### Instructions for the task:
Exactly as given, repeat all of the entries.
+--
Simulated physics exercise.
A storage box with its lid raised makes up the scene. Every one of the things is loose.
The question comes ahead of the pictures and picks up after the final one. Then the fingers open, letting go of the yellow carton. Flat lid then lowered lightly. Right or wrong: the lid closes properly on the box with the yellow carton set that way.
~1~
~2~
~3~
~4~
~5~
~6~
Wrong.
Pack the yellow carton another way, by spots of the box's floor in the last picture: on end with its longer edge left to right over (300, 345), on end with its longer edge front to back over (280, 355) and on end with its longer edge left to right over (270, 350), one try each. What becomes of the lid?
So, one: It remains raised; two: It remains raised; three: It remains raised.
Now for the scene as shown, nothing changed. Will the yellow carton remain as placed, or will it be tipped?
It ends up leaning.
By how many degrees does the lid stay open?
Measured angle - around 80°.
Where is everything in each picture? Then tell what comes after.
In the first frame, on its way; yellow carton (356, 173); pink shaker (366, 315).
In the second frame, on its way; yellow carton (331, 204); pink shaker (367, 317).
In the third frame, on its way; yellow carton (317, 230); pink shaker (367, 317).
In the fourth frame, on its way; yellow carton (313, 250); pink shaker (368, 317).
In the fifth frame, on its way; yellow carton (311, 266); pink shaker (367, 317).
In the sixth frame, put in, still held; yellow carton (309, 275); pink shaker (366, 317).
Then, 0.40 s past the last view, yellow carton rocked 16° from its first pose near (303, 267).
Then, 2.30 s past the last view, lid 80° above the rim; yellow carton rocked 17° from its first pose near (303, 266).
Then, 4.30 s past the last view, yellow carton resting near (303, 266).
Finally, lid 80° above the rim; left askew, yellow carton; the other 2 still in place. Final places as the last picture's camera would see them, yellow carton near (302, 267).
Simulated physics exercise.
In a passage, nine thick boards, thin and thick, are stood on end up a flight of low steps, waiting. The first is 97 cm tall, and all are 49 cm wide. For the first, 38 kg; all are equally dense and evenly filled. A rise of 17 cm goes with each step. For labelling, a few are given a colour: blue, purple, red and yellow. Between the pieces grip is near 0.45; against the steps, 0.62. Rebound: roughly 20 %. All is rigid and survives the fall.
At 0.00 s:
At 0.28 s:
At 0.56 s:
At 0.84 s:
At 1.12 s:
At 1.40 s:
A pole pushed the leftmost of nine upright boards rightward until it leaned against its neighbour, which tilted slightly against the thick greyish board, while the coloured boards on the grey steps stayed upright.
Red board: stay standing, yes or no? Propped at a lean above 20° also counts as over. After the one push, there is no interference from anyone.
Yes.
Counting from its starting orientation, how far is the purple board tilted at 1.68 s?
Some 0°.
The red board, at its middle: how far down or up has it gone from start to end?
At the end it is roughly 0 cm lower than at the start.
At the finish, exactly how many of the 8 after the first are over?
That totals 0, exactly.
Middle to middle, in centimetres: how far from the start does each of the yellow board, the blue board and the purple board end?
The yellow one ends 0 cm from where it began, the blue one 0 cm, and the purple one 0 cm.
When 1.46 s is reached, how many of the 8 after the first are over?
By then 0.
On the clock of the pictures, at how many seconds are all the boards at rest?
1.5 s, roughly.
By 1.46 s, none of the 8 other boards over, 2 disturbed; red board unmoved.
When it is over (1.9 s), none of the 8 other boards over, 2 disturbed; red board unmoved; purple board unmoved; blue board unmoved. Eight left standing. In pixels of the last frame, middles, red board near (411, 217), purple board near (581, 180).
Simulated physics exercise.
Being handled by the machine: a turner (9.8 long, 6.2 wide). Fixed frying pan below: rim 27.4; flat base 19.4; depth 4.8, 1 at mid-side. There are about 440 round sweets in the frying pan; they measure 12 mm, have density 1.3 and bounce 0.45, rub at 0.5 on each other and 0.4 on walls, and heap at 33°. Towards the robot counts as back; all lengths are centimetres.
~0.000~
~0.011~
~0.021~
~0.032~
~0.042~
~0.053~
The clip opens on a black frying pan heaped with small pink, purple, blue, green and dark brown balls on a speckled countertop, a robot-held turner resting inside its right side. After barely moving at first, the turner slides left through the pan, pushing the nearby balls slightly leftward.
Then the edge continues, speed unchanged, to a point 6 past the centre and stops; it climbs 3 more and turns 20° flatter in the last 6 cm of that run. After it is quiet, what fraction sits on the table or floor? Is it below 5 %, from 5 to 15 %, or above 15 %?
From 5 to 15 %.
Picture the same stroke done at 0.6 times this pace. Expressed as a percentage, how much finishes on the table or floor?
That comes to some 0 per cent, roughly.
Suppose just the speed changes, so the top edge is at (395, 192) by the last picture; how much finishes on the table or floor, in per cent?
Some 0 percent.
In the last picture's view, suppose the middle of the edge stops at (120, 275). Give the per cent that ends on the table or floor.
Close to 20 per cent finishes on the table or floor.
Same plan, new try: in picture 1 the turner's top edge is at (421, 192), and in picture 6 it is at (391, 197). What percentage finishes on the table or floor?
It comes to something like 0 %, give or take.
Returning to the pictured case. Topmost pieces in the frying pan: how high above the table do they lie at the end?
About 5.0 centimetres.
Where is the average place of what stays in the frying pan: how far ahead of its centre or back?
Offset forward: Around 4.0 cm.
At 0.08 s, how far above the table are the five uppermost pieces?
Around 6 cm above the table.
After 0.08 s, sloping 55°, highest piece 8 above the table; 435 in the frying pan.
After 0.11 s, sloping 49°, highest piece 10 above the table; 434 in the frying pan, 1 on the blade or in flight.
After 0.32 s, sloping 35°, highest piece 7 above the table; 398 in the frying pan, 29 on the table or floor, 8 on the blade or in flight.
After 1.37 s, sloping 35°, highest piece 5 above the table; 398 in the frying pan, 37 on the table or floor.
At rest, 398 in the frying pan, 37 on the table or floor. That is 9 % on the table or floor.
+--
### Answer for the task:
Simulated physics exercise.
A storage box with its lid raised makes up the scene. Every one of the things is loose.
The question comes ahead of the pictures and picks up after the final one. Then the fingers open, letting go of the yellow carton. Flat lid then lowered lightly. Right or wrong: the lid closes properly on the box with the yellow carton set that way.
~1~
~2~
~3~
~4~
~5~
~6~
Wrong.
Pack the yellow carton another way, by spots of the box's floor in the last picture: on end with its longer edge left to right over (300, 345), on end with its longer edge front to back over (280, 355) and on end with its longer edge left to right over (270, 350), one try each. What becomes of the lid?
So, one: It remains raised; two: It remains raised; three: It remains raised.
Now for the scene as shown, nothing changed. Will the yellow carton remain as placed, or will it be tipped?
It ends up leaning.
By how many degrees does the lid stay open?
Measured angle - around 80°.
Where is everything in each picture? Then tell what comes after.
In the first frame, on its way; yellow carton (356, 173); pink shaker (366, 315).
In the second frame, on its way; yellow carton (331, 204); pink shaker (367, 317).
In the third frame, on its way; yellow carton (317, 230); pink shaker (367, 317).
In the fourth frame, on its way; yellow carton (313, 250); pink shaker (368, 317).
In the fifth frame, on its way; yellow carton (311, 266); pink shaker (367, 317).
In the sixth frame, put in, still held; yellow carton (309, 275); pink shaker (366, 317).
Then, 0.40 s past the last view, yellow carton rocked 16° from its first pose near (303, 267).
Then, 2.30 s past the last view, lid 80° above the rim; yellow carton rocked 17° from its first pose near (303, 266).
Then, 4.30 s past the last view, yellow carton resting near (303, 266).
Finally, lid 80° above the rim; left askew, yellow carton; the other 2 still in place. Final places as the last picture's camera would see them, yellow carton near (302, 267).
Simulated physics exercise.
In a passage, nine thick boards, thin and thick, are stood on end up a flight of low steps, waiting. The first is 97 cm tall, and all are 49 cm wide. For the first, 38 kg; all are equally dense and evenly filled. A rise of 17 cm goes with each step. For labelling, a few are given a colour: blue, purple, red and yellow. Between the pieces grip is near 0.45; against the steps, 0.62. Rebound: roughly 20 %. All is rigid and survives the fall.
At 0.00 s:
At 0.28 s:
At 0.56 s:
At 0.84 s:
At 1.12 s:
At 1.40 s:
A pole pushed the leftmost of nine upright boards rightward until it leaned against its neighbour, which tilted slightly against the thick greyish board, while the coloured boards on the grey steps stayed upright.
Red board: stay standing, yes or no? Propped at a lean above 20° also counts as over. After the one push, there is no interference from anyone.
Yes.
Counting from its starting orientation, how far is the purple board tilted at 1.68 s?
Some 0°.
The red board, at its middle: how far down or up has it gone from start to end?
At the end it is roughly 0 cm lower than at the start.
At the finish, exactly how many of the 8 after the first are over?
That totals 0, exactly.
Middle to middle, in centimetres: how far from the start does each of the yellow board, the blue board and the purple board end?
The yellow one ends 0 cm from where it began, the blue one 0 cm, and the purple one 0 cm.
When 1.46 s is reached, how many of the 8 after the first are over?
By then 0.
On the clock of the pictures, at how many seconds are all the boards at rest?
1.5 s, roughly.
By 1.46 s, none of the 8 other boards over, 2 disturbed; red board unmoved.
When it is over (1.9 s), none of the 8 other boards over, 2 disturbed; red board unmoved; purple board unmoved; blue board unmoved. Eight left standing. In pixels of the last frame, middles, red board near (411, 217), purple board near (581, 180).
Simulated physics exercise.
Being handled by the machine: a turner (9.8 long, 6.2 wide). Fixed frying pan below: rim 27.4; flat base 19.4; depth 4.8, 1 at mid-side. There are about 440 round sweets in the frying pan; they measure 12 mm, have density 1.3 and bounce 0.45, rub at 0.5 on each other and 0.4 on walls, and heap at 33°. Towards the robot counts as back; all lengths are centimetres.
~0.000~
~0.011~
~0.021~
~0.032~
~0.042~
~0.053~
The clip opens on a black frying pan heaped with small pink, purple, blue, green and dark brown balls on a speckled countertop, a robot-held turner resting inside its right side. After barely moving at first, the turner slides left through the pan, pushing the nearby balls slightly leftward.
Then the edge continues, speed unchanged, to a point 6 past the centre and stops; it climbs 3 more and turns 20° flatter in the last 6 cm of that run. After it is quiet, what fraction sits on the table or floor? Is it below 5 %, from 5 to 15 %, or above 15 %?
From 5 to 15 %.
Picture the same stroke done at 0.6 times this pace. Expressed as a percentage, how much finishes on the table or floor?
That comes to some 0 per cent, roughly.
Suppose just the speed changes, so the top edge is at (395, 192) by the last picture; how much finishes on the table or floor, in per cent?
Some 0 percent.
In the last picture's view, suppose the middle of the edge stops at (120, 275). Give the per cent that ends on the table or floor.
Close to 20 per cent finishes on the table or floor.
Same plan, new try: in picture 1 the turner's top edge is at (421, 192), and in picture 6 it is at (391, 197). What percentage finishes on the table or floor?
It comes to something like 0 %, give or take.
Returning to the pictured case. Topmost pieces in the frying pan: how high above the table do they lie at the end?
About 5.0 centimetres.
Where is the average place of what stays in the frying pan: how far ahead of its centre or back?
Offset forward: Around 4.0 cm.
At 0.08 s, how far above the table are the five uppermost pieces?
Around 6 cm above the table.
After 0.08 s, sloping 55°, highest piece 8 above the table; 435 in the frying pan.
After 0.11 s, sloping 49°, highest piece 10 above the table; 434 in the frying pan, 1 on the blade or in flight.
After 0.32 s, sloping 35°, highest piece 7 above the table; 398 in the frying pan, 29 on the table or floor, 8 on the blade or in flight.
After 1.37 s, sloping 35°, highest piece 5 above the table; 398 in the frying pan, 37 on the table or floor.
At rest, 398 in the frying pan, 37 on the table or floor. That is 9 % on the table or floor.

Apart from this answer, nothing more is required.